— start —

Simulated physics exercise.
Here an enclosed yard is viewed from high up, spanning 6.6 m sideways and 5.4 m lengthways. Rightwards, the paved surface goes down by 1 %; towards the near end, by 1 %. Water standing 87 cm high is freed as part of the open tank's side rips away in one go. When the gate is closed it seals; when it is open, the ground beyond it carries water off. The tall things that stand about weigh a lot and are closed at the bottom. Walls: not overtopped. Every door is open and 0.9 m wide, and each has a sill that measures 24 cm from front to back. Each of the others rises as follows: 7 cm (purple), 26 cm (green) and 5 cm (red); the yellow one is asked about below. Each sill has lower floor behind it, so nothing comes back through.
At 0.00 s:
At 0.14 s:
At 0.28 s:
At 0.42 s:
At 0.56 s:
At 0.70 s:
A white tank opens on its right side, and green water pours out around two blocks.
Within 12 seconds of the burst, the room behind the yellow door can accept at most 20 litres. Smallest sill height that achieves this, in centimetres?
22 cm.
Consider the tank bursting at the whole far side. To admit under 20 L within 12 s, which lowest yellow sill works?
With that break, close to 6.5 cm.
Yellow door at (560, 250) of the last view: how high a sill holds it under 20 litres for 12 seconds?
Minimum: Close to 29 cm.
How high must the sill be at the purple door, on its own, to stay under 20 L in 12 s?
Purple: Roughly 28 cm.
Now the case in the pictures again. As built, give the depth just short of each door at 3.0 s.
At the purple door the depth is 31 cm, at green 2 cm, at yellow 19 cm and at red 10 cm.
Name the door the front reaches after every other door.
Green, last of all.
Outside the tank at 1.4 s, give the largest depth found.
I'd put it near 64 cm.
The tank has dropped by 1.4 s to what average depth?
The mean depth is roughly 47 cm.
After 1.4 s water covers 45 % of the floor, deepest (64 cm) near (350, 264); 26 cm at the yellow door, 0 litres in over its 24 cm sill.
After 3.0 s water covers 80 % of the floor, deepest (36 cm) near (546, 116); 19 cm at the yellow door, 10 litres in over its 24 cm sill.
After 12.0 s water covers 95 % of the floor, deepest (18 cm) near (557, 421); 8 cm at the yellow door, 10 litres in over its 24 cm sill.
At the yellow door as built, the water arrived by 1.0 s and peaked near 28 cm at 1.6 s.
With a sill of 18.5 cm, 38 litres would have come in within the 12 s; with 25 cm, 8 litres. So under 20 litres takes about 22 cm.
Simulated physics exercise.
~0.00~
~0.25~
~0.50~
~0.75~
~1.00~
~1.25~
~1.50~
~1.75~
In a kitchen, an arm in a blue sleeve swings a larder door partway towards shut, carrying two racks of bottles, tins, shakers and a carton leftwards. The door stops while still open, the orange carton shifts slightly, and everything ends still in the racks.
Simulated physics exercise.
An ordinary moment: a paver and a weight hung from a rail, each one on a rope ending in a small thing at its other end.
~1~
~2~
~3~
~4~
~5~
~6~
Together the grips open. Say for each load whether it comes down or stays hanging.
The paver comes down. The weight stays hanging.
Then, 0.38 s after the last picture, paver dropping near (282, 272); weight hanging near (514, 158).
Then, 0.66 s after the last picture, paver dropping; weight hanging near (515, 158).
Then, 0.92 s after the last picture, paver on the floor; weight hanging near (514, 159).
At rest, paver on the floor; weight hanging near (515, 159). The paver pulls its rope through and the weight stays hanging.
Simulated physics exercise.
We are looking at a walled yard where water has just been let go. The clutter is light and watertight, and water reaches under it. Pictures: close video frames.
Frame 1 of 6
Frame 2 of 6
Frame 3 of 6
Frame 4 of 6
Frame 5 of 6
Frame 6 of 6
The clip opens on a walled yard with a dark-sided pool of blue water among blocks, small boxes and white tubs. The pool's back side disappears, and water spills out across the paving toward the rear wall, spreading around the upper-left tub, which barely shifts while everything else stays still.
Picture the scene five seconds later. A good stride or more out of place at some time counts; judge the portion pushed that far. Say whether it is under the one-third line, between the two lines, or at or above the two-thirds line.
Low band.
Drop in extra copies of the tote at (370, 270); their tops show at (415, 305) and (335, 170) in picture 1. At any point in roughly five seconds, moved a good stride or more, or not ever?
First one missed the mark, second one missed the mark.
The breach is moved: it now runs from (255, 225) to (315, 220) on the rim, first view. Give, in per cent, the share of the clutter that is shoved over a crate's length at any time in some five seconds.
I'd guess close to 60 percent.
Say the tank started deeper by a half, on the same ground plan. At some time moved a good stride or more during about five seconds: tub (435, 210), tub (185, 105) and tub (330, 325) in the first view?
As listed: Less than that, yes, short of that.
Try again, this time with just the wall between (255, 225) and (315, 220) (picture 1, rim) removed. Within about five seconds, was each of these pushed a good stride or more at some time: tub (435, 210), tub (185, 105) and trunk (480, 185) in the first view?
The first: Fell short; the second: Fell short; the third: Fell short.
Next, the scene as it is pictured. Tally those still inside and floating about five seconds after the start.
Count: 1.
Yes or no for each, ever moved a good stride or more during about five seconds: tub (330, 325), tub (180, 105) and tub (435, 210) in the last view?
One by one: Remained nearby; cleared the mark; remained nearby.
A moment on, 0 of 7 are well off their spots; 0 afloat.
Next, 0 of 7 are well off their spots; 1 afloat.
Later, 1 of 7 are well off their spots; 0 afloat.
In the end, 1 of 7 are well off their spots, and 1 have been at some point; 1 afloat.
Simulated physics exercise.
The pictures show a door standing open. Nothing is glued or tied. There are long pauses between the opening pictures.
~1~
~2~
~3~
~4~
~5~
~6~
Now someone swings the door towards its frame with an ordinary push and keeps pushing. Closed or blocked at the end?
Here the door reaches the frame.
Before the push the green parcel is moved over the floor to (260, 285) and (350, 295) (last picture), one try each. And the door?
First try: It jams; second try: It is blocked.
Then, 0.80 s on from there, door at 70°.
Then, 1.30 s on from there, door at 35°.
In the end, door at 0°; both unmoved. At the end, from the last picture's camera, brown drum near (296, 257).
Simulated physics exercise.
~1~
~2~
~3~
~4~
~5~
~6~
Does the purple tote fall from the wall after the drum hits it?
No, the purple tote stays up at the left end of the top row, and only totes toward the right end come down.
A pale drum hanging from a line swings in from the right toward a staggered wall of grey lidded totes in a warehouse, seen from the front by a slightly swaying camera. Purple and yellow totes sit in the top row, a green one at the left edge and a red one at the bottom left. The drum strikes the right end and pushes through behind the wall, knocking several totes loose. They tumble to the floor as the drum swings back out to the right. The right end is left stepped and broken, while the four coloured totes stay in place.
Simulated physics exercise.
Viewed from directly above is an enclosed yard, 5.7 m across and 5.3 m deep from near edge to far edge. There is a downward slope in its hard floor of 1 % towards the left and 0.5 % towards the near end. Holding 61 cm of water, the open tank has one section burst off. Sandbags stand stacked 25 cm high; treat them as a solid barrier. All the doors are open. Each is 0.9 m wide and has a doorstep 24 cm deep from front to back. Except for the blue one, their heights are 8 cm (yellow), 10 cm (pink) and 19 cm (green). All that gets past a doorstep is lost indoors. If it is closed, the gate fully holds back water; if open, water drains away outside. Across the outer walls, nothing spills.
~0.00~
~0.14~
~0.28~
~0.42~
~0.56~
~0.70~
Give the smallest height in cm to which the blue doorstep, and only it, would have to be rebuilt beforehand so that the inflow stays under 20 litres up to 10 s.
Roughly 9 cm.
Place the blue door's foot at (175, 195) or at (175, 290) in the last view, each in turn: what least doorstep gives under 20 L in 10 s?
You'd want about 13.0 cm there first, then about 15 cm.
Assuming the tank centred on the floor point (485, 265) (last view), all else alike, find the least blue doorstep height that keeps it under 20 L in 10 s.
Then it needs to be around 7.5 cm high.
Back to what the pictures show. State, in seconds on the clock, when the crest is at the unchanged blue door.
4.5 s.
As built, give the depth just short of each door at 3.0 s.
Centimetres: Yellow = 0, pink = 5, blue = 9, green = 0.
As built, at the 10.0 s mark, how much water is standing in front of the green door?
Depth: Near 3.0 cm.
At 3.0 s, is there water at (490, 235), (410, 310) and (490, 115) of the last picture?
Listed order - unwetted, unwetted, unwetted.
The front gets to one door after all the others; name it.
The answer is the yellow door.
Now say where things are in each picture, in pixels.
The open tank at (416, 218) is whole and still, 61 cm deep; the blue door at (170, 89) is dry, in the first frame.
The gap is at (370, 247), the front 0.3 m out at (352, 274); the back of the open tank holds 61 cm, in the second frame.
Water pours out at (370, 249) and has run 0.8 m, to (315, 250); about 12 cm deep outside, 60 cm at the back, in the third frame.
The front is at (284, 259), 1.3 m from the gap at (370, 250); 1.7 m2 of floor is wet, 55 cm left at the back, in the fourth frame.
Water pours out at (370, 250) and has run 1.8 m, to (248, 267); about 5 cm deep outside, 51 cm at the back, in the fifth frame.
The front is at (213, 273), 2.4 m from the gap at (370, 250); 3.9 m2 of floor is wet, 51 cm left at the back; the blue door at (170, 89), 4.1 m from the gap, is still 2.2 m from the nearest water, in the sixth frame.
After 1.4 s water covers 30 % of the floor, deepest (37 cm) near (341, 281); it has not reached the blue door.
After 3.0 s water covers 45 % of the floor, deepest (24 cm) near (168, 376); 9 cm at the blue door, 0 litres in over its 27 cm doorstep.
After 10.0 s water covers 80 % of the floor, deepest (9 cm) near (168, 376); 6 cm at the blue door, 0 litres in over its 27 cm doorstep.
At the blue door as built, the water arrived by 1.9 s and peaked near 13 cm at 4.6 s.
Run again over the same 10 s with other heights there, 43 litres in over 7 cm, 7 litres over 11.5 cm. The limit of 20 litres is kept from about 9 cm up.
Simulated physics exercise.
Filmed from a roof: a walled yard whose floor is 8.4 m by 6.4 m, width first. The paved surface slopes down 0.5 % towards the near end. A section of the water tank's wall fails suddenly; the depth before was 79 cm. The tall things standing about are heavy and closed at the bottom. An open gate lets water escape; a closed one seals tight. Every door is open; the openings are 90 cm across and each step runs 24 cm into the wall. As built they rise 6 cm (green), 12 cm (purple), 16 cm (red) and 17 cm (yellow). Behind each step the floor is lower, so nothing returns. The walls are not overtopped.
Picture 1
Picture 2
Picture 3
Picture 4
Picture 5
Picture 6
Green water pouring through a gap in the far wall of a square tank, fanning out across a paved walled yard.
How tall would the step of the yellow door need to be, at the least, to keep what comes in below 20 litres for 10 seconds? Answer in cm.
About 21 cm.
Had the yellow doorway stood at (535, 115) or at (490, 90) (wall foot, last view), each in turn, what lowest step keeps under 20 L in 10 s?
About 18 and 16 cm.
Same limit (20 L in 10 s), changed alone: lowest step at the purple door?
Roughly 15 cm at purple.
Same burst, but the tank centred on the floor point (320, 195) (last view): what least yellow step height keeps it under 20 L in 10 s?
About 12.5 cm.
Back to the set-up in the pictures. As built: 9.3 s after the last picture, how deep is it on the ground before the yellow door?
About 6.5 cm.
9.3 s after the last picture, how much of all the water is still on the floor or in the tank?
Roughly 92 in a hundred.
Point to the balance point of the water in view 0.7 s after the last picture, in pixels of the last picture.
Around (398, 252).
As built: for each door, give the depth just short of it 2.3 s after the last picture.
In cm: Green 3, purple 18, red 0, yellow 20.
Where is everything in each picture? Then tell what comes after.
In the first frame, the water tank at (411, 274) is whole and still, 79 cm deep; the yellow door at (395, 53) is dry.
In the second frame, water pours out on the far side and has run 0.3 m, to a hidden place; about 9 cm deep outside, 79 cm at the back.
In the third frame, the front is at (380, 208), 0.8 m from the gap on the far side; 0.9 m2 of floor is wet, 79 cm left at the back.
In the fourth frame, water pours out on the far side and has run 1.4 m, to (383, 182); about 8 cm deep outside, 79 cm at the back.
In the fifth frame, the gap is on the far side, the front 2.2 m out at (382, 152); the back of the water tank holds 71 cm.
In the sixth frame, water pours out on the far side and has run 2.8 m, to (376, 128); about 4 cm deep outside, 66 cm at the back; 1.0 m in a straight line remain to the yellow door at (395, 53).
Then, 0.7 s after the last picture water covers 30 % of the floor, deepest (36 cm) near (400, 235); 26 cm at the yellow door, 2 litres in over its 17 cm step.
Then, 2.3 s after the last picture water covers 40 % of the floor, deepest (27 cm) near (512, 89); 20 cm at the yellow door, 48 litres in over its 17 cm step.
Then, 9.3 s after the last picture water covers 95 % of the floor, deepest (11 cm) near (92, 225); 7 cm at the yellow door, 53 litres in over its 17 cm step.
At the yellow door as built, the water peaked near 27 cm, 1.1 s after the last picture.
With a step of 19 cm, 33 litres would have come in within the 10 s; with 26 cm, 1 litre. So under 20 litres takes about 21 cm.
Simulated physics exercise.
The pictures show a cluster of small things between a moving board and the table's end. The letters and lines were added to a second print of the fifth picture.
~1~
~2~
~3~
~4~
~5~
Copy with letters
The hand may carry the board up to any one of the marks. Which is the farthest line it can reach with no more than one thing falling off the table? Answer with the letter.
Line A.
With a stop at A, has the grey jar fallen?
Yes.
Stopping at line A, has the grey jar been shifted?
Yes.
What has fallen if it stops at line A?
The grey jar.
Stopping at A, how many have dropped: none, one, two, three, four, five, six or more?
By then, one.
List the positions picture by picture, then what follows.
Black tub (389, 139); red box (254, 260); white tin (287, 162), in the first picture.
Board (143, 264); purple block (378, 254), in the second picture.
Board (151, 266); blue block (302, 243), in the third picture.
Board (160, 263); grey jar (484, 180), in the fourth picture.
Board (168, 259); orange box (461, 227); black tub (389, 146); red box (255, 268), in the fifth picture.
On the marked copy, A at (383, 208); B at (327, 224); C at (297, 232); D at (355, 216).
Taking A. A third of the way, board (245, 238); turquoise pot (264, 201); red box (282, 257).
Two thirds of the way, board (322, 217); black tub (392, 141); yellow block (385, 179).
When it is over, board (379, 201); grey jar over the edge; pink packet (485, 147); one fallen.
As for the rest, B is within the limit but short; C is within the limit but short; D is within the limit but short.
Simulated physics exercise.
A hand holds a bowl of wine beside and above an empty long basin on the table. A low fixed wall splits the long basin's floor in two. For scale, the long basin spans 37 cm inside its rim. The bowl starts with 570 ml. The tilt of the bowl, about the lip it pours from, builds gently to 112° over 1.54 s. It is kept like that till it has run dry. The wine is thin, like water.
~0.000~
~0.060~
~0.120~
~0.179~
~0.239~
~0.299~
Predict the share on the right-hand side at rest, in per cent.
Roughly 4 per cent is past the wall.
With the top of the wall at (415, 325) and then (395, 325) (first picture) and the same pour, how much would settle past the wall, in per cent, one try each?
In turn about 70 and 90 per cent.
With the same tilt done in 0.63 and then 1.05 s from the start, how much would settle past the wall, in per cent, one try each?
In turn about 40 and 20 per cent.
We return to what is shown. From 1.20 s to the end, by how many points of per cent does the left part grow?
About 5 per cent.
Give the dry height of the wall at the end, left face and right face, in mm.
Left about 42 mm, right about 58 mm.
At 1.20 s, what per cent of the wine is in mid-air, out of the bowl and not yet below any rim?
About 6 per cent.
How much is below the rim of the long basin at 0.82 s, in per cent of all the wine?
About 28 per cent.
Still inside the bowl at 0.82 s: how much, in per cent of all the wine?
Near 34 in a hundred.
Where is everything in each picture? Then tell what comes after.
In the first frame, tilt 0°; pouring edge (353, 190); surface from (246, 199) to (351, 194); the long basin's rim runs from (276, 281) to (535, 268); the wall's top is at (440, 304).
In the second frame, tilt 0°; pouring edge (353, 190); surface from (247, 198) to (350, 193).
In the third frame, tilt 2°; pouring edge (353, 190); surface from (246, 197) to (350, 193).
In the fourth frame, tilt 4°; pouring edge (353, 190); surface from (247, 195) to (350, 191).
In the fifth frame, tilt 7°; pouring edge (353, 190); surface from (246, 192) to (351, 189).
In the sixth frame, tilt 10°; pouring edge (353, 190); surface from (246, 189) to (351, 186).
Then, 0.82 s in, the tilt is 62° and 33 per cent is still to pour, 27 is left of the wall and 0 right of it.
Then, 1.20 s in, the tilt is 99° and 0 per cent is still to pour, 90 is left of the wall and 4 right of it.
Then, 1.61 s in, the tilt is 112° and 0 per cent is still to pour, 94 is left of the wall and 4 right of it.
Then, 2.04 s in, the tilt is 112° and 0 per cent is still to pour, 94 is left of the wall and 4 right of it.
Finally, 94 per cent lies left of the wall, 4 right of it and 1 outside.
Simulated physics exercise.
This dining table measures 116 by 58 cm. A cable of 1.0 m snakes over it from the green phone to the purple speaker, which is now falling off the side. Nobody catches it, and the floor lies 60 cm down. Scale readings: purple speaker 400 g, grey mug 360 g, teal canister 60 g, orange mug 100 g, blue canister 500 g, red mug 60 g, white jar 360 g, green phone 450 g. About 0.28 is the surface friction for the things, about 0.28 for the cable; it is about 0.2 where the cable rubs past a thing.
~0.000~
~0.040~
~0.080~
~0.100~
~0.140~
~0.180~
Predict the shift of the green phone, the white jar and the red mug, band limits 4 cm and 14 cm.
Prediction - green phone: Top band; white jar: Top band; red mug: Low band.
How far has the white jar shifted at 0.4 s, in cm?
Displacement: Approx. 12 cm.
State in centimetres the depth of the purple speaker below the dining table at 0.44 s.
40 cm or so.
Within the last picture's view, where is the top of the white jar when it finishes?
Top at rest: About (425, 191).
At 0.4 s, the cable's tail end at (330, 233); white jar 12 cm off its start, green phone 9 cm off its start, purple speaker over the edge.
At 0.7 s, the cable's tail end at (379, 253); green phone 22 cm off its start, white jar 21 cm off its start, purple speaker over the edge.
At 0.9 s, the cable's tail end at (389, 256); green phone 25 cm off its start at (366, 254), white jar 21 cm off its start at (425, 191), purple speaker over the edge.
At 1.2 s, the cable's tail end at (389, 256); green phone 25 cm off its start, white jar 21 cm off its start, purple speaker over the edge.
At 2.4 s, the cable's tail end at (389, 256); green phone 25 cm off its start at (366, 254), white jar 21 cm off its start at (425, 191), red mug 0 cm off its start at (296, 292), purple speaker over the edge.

— end —

Find the word "letters" in the records and pull out each line that has it.

Solution to this exercise:
The pictures show a cluster of small things between a moving board and the table's end. The letters and lines were added to a second print of the fifth picture.
Copy with letters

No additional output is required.